───── RECORD EXTRACTS

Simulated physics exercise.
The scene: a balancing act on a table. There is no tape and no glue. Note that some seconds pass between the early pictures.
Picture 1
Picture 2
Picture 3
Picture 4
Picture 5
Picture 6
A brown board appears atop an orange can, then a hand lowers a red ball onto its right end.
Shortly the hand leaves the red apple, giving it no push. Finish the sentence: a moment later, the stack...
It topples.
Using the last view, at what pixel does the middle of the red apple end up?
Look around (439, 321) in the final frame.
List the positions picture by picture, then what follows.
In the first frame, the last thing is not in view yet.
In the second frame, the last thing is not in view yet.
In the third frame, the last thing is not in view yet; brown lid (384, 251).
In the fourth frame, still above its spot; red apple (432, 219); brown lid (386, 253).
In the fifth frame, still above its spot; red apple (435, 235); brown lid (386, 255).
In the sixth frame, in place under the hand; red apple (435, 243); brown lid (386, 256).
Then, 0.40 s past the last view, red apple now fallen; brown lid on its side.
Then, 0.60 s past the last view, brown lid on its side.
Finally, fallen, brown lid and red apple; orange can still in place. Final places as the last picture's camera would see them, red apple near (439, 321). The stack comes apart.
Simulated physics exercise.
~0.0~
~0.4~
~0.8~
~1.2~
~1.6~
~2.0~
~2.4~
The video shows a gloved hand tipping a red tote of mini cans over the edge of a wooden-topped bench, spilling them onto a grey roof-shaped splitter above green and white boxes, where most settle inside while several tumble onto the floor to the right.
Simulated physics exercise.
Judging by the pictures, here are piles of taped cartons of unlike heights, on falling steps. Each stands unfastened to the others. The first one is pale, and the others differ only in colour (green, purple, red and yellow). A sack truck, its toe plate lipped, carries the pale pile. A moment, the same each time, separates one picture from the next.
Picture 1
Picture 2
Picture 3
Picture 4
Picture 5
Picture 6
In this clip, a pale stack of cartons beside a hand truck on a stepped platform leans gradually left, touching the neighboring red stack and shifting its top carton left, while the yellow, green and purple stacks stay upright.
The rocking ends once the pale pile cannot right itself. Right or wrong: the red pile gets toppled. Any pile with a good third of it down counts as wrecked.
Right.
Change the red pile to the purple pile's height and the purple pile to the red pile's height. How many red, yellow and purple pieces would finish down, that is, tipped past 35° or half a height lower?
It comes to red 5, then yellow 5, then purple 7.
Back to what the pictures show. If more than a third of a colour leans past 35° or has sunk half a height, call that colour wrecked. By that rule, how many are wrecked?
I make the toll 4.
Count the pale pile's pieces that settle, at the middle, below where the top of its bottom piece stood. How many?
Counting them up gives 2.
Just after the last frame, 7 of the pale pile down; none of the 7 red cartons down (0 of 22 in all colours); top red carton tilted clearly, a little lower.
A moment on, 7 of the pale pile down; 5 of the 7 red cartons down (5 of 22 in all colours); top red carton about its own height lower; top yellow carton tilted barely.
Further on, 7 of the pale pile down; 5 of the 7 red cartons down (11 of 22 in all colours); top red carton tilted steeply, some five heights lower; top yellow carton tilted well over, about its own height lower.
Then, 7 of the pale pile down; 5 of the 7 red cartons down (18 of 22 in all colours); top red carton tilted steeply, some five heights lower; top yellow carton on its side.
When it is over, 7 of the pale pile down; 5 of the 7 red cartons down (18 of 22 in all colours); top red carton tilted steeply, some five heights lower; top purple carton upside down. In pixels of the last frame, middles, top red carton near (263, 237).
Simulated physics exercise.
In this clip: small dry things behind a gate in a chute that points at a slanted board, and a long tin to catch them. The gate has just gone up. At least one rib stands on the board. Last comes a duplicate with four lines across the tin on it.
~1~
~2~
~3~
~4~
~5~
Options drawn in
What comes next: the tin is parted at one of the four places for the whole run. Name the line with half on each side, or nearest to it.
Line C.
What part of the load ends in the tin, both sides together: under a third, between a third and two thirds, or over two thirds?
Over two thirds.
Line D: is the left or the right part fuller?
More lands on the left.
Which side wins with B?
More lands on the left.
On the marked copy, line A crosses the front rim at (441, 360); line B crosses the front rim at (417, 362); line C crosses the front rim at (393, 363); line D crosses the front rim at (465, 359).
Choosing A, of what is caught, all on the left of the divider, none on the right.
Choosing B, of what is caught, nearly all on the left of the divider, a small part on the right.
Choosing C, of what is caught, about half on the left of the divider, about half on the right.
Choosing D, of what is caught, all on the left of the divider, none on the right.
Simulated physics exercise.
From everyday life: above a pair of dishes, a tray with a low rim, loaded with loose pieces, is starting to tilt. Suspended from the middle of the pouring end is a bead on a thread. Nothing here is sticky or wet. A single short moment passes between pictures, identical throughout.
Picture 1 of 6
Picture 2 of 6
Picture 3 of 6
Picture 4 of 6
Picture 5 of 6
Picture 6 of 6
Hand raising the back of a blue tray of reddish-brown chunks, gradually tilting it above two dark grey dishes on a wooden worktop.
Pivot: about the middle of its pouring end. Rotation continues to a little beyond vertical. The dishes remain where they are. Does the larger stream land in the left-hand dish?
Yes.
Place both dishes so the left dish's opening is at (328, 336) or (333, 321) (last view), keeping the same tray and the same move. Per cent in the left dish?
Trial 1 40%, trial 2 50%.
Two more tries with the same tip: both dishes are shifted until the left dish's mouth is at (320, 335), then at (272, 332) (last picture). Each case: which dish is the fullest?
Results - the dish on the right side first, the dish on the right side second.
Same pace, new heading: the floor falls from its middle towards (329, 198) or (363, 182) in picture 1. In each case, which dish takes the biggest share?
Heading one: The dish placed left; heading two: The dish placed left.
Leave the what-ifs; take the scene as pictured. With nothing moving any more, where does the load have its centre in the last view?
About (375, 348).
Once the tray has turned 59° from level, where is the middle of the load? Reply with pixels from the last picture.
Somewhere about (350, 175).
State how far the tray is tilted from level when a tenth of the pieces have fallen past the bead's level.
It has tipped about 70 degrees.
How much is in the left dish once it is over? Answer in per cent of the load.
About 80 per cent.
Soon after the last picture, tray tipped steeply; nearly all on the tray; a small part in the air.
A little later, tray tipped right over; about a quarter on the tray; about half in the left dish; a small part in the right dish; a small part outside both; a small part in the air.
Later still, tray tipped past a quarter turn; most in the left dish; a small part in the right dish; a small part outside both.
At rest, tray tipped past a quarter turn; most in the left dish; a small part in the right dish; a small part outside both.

──────────

*TASK INSTRUCTIONS*
Quote all the records. Keep every word exact.

*SOLVED EXERCISE*
Simulated physics exercise.
The scene: a balancing act on a table. There is no tape and no glue. Note that some seconds pass between the early pictures.
Picture 1
Picture 2
Picture 3
Picture 4
Picture 5
Picture 6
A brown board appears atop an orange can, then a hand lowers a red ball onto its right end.
Shortly the hand leaves the red apple, giving it no push. Finish the sentence: a moment later, the stack...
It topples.
Using the last view, at what pixel does the middle of the red apple end up?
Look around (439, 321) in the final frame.
List the positions picture by picture, then what follows.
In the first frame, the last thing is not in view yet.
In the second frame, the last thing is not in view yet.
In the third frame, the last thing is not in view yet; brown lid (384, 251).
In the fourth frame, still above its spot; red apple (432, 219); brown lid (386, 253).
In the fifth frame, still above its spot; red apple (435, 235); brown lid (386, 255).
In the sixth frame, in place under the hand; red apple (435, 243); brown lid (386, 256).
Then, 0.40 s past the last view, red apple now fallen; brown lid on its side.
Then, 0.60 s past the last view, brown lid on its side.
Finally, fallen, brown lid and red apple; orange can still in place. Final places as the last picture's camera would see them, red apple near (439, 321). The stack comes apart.
Simulated physics exercise.
~0.0~
~0.4~
~0.8~
~1.2~
~1.6~
~2.0~
~2.4~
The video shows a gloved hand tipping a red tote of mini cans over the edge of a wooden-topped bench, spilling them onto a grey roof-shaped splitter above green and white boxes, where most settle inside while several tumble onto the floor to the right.
Simulated physics exercise.
Judging by the pictures, here are piles of taped cartons of unlike heights, on falling steps. Each stands unfastened to the others. The first one is pale, and the others differ only in colour (green, purple, red and yellow). A sack truck, its toe plate lipped, carries the pale pile. A moment, the same each time, separates one picture from the next.
Picture 1
Picture 2
Picture 3
Picture 4
Picture 5
Picture 6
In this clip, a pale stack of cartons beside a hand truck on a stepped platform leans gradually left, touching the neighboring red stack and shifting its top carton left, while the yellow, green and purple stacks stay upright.
The rocking ends once the pale pile cannot right itself. Right or wrong: the red pile gets toppled. Any pile with a good third of it down counts as wrecked.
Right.
Change the red pile to the purple pile's height and the purple pile to the red pile's height. How many red, yellow and purple pieces would finish down, that is, tipped past 35° or half a height lower?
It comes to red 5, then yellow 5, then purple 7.
Back to what the pictures show. If more than a third of a colour leans past 35° or has sunk half a height, call that colour wrecked. By that rule, how many are wrecked?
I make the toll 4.
Count the pale pile's pieces that settle, at the middle, below where the top of its bottom piece stood. How many?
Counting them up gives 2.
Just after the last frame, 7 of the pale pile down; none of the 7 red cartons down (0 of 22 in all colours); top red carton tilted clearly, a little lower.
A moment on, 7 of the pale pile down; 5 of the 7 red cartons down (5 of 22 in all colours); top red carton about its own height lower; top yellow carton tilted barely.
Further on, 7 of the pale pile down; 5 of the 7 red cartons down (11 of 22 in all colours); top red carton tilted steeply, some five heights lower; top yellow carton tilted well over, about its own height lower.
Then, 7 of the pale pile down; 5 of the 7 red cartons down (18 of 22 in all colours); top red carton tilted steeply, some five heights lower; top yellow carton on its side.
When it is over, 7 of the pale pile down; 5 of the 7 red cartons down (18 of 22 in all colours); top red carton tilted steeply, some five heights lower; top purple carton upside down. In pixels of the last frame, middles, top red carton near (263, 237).
Simulated physics exercise.
In this clip: small dry things behind a gate in a chute that points at a slanted board, and a long tin to catch them. The gate has just gone up. At least one rib stands on the board. Last comes a duplicate with four lines across the tin on it.
~1~
~2~
~3~
~4~
~5~
Options drawn in
What comes next: the tin is parted at one of the four places for the whole run. Name the line with half on each side, or nearest to it.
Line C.
What part of the load ends in the tin, both sides together: under a third, between a third and two thirds, or over two thirds?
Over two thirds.
Line D: is the left or the right part fuller?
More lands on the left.
Which side wins with B?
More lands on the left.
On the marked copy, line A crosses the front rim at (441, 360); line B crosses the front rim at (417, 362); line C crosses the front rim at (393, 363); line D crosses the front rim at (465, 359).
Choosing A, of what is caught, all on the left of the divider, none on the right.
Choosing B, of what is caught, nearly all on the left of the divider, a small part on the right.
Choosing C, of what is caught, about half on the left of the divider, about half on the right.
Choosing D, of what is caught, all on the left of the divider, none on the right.
Simulated physics exercise.
From everyday life: above a pair of dishes, a tray with a low rim, loaded with loose pieces, is starting to tilt. Suspended from the middle of the pouring end is a bead on a thread. Nothing here is sticky or wet. A single short moment passes between pictures, identical throughout.
Picture 1 of 6
Picture 2 of 6
Picture 3 of 6
Picture 4 of 6
Picture 5 of 6
Picture 6 of 6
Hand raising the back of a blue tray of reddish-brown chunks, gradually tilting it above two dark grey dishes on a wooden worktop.
Pivot: about the middle of its pouring end. Rotation continues to a little beyond vertical. The dishes remain where they are. Does the larger stream land in the left-hand dish?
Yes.
Place both dishes so the left dish's opening is at (328, 336) or (333, 321) (last view), keeping the same tray and the same move. Per cent in the left dish?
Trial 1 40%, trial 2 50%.
Two more tries with the same tip: both dishes are shifted until the left dish's mouth is at (320, 335), then at (272, 332) (last picture). Each case: which dish is the fullest?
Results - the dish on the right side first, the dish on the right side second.
Same pace, new heading: the floor falls from its middle towards (329, 198) or (363, 182) in picture 1. In each case, which dish takes the biggest share?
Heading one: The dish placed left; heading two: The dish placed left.
Leave the what-ifs; take the scene as pictured. With nothing moving any more, where does the load have its centre in the last view?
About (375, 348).
Once the tray has turned 59° from level, where is the middle of the load? Reply with pixels from the last picture.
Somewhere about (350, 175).
State how far the tray is tilted from level when a tenth of the pieces have fallen past the bead's level.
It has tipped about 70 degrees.
How much is in the left dish once it is over? Answer in per cent of the load.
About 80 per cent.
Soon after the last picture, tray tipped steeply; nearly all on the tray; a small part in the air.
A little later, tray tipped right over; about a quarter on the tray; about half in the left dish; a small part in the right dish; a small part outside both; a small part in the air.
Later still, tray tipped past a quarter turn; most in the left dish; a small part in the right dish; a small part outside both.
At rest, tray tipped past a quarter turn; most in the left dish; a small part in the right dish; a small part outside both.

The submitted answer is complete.